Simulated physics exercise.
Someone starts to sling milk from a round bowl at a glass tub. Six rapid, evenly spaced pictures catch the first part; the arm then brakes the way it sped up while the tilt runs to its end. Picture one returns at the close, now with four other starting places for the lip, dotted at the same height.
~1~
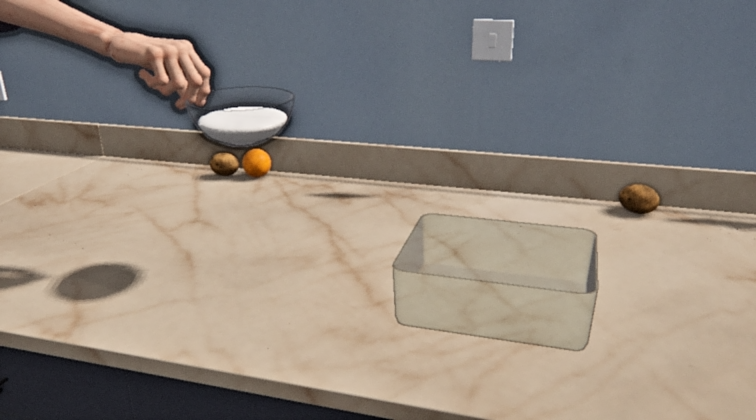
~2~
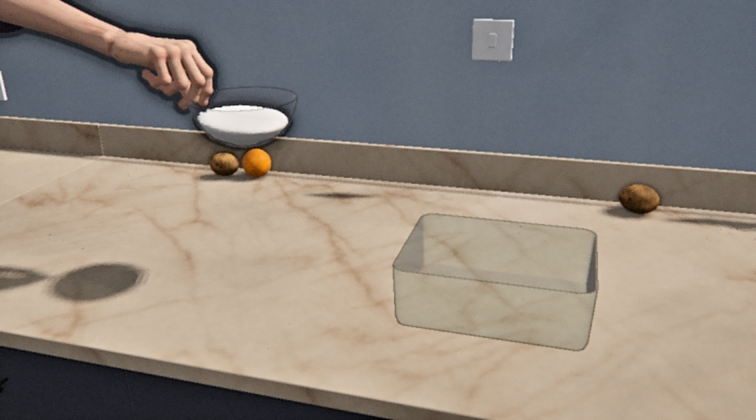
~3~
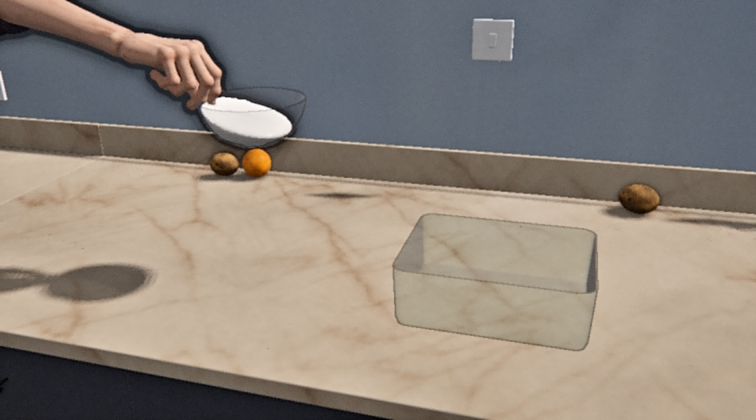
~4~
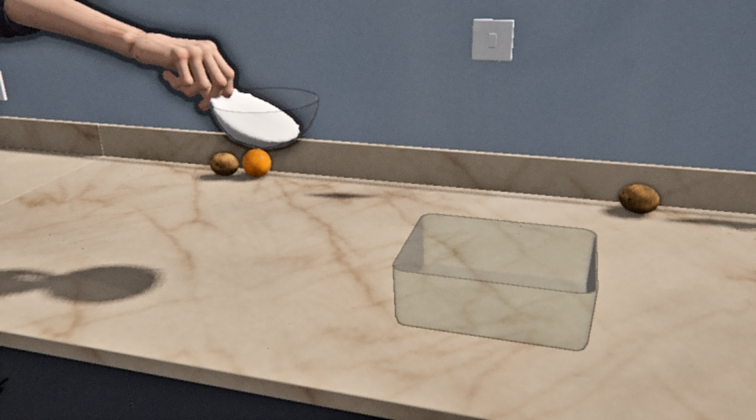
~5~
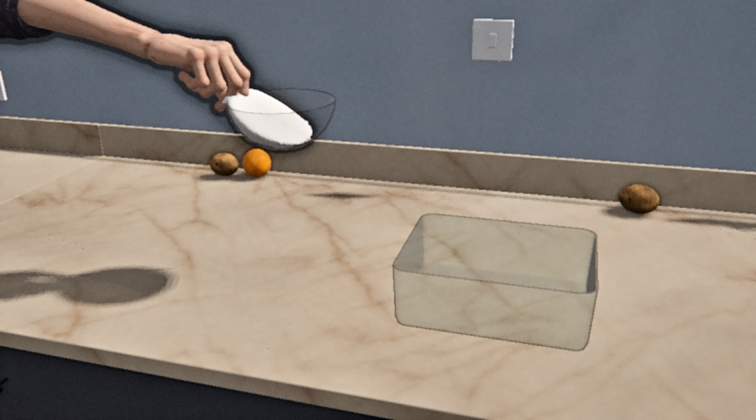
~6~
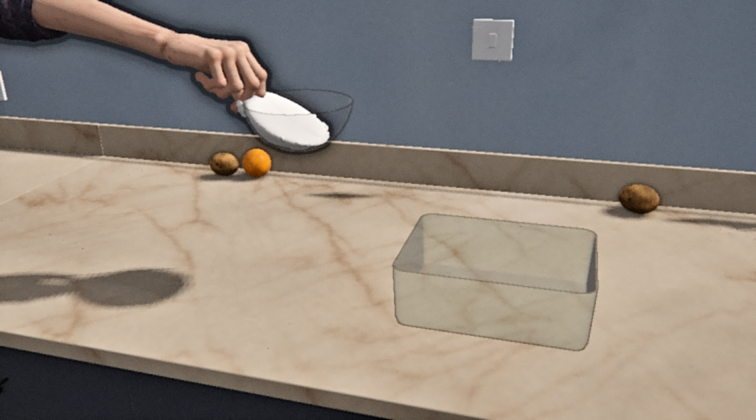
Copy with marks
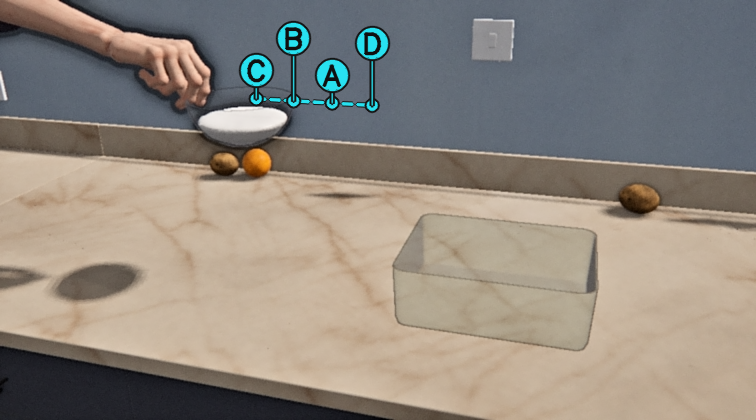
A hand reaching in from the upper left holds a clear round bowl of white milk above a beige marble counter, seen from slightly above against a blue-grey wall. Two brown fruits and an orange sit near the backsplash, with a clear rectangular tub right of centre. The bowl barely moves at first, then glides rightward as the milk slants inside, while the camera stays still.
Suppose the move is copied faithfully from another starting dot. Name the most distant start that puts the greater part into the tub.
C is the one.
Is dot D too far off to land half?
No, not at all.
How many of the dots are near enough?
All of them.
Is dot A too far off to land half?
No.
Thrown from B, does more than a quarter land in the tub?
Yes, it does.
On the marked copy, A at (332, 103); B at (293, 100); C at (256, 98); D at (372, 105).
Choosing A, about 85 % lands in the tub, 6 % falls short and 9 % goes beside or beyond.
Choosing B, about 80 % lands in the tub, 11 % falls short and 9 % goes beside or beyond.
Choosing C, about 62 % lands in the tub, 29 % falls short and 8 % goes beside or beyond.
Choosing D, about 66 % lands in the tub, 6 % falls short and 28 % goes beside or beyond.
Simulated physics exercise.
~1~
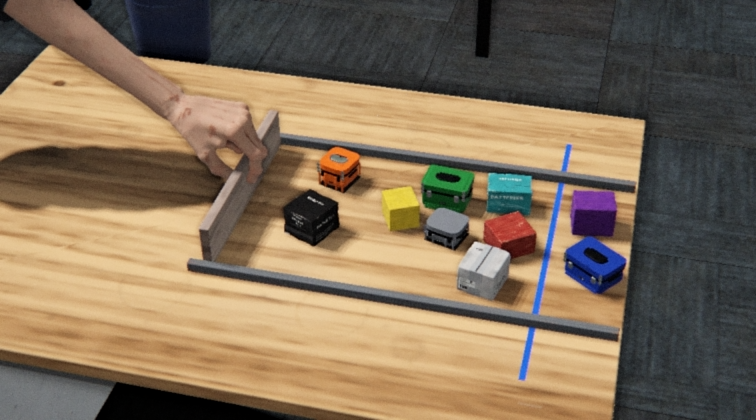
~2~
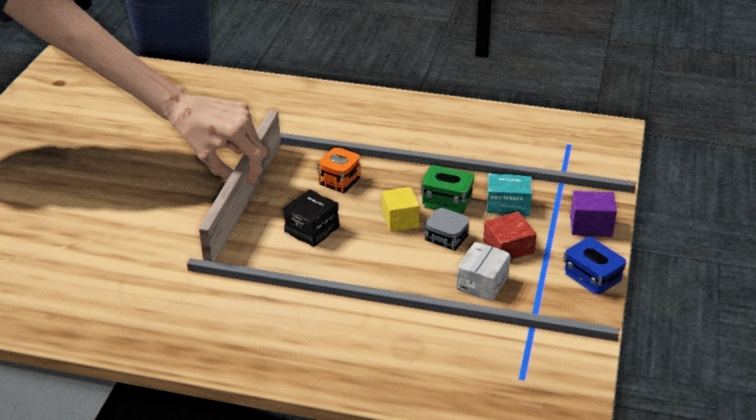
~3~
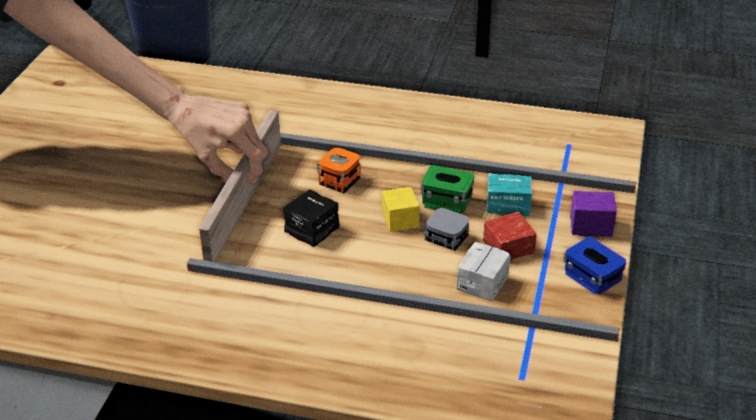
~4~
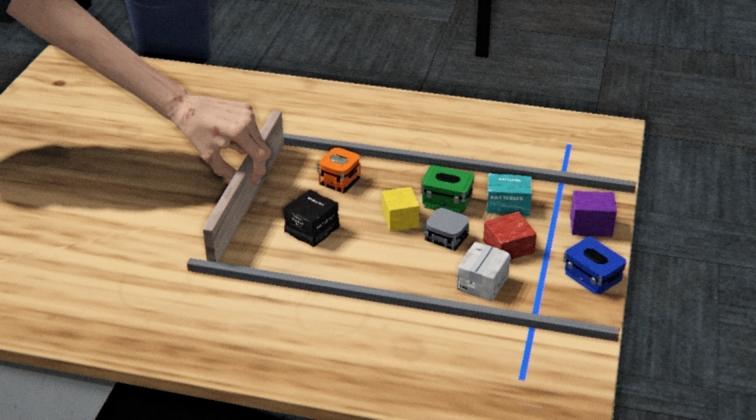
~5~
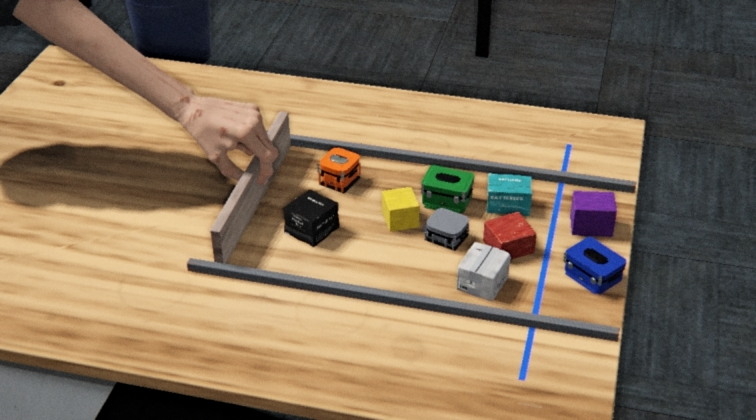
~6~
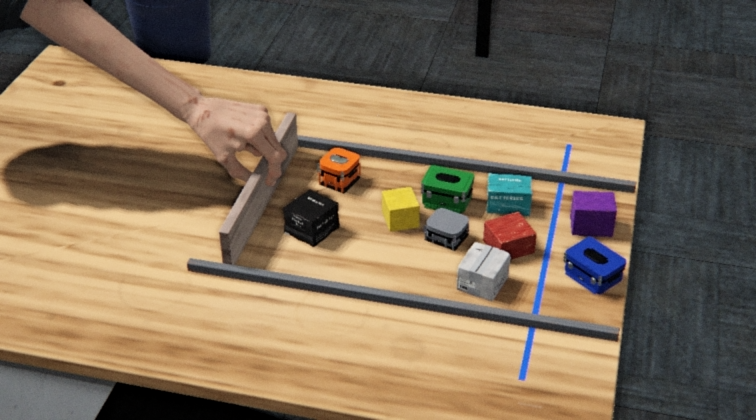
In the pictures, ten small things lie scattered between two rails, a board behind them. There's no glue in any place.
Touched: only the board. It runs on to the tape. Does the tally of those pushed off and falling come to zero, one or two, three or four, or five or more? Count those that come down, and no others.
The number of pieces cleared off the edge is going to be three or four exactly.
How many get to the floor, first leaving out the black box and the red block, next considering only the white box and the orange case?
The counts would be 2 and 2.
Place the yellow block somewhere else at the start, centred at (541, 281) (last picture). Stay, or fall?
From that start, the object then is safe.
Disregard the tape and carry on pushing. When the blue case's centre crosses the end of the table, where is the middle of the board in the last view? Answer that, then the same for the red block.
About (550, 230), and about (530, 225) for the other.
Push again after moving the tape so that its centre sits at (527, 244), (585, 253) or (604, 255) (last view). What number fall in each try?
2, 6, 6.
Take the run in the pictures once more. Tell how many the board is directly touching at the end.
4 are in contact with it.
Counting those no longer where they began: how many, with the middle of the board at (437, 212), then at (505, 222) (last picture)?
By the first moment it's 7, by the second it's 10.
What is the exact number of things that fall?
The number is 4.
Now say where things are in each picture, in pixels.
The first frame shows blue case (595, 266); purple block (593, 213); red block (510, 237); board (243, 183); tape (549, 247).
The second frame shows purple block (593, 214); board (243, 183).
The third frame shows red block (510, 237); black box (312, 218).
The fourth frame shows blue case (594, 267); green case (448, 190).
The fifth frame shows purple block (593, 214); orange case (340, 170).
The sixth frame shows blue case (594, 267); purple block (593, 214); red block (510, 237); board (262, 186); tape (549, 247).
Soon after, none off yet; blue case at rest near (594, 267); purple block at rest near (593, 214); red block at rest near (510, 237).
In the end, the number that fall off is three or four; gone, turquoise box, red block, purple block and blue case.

DO THIS:
Each record must be quoted in full and exactly. Do not include the pictures.

WORKED ANSWER:
Simulated physics exercise.
Someone starts to sling milk from a round bowl at a glass tub. Six rapid, evenly spaced pictures catch the first part; the arm then brakes the way it sped up while the tilt runs to its end. Picture one returns at the close, now with four other starting places for the lip, dotted at the same height.
~1~
~2~
~3~
~4~
~5~
~6~
Copy with marks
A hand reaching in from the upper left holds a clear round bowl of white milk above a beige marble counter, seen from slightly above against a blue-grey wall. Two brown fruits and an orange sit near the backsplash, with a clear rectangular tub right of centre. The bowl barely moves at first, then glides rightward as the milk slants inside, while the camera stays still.
Suppose the move is copied faithfully from another starting dot. Name the most distant start that puts the greater part into the tub.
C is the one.
Is dot D too far off to land half?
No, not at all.
How many of the dots are near enough?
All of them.
Is dot A too far off to land half?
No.
Thrown from B, does more than a quarter land in the tub?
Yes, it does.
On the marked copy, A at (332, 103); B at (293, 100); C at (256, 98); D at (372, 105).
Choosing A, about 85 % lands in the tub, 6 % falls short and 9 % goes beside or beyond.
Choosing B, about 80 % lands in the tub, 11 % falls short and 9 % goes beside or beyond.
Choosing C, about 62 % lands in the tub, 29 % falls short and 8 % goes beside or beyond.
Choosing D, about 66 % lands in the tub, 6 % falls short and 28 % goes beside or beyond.
Simulated physics exercise.
~1~
~2~
~3~
~4~
~5~
~6~
In the pictures, ten small things lie scattered between two rails, a board behind them. There's no glue in any place.
Touched: only the board. It runs on to the tape. Does the tally of those pushed off and falling come to zero, one or two, three or four, or five or more? Count those that come down, and no others.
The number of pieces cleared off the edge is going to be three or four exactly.
How many get to the floor, first leaving out the black box and the red block, next considering only the white box and the orange case?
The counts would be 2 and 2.
Place the yellow block somewhere else at the start, centred at (541, 281) (last picture). Stay, or fall?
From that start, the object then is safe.
Disregard the tape and carry on pushing. When the blue case's centre crosses the end of the table, where is the middle of the board in the last view? Answer that, then the same for the red block.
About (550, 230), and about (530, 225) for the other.
Push again after moving the tape so that its centre sits at (527, 244), (585, 253) or (604, 255) (last view). What number fall in each try?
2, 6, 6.
Take the run in the pictures once more. Tell how many the board is directly touching at the end.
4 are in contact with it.
Counting those no longer where they began: how many, with the middle of the board at (437, 212), then at (505, 222) (last picture)?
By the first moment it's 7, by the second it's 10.
What is the exact number of things that fall?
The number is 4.
Now say where things are in each picture, in pixels.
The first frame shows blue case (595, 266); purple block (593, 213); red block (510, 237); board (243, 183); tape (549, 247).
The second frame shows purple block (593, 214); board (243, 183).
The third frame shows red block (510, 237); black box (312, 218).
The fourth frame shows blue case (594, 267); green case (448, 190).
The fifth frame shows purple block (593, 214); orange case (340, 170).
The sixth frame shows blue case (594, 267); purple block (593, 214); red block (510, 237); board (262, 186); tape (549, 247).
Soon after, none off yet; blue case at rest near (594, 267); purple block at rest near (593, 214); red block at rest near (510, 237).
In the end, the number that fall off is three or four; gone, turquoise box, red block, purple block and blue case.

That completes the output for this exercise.